AIM OF THE EXERCISE: Locate the line containing "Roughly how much" in the data below. Reproduce it and every following line up to the end, exactly as given.

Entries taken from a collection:
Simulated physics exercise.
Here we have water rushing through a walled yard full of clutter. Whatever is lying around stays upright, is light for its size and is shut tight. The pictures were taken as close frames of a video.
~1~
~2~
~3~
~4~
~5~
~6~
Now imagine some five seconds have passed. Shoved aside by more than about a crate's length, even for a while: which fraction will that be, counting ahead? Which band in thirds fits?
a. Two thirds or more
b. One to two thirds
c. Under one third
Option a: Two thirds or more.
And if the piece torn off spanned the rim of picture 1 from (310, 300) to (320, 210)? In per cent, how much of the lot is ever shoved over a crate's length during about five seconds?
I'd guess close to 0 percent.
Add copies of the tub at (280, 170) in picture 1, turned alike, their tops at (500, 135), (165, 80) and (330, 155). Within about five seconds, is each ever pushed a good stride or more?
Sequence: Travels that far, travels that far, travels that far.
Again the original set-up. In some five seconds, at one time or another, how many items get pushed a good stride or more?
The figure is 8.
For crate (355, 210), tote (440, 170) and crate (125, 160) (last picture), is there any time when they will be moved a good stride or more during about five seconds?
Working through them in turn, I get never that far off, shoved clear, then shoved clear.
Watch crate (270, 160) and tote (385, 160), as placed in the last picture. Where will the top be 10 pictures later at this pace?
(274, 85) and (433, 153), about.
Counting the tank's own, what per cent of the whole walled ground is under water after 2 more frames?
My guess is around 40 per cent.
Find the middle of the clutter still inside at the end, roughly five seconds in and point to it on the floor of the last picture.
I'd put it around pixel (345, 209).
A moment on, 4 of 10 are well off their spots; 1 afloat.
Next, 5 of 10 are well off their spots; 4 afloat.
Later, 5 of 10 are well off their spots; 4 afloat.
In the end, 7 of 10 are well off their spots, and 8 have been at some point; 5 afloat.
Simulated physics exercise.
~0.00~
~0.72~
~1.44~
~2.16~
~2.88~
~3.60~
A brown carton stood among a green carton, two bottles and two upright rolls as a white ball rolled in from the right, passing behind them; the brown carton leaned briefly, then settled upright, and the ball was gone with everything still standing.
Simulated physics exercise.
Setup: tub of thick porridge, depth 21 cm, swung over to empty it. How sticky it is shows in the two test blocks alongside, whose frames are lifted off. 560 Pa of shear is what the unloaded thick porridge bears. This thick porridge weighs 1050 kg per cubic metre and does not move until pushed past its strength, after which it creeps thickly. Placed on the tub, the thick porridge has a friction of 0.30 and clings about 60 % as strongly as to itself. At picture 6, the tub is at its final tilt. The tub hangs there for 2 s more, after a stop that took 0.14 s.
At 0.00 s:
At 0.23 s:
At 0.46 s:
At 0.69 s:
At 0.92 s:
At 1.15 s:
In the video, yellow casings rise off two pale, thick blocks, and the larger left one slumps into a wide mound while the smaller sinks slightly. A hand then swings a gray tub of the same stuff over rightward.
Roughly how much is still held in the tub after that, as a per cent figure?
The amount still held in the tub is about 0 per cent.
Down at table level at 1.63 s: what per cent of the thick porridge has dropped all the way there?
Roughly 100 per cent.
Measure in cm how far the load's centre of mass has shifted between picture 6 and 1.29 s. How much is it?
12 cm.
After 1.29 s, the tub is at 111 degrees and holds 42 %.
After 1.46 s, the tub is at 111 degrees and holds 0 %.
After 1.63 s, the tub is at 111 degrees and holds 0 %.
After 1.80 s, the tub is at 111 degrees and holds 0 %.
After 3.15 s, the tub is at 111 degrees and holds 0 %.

ANSWER:
Roughly how much is still held in the tub after that, as a per cent figure?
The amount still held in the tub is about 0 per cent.
Down at table level at 1.63 s: what per cent of the thick porridge has dropped all the way there?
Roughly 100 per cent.
Measure in cm how far the load's centre of mass has shifted between picture 6 and 1.29 s. How much is it?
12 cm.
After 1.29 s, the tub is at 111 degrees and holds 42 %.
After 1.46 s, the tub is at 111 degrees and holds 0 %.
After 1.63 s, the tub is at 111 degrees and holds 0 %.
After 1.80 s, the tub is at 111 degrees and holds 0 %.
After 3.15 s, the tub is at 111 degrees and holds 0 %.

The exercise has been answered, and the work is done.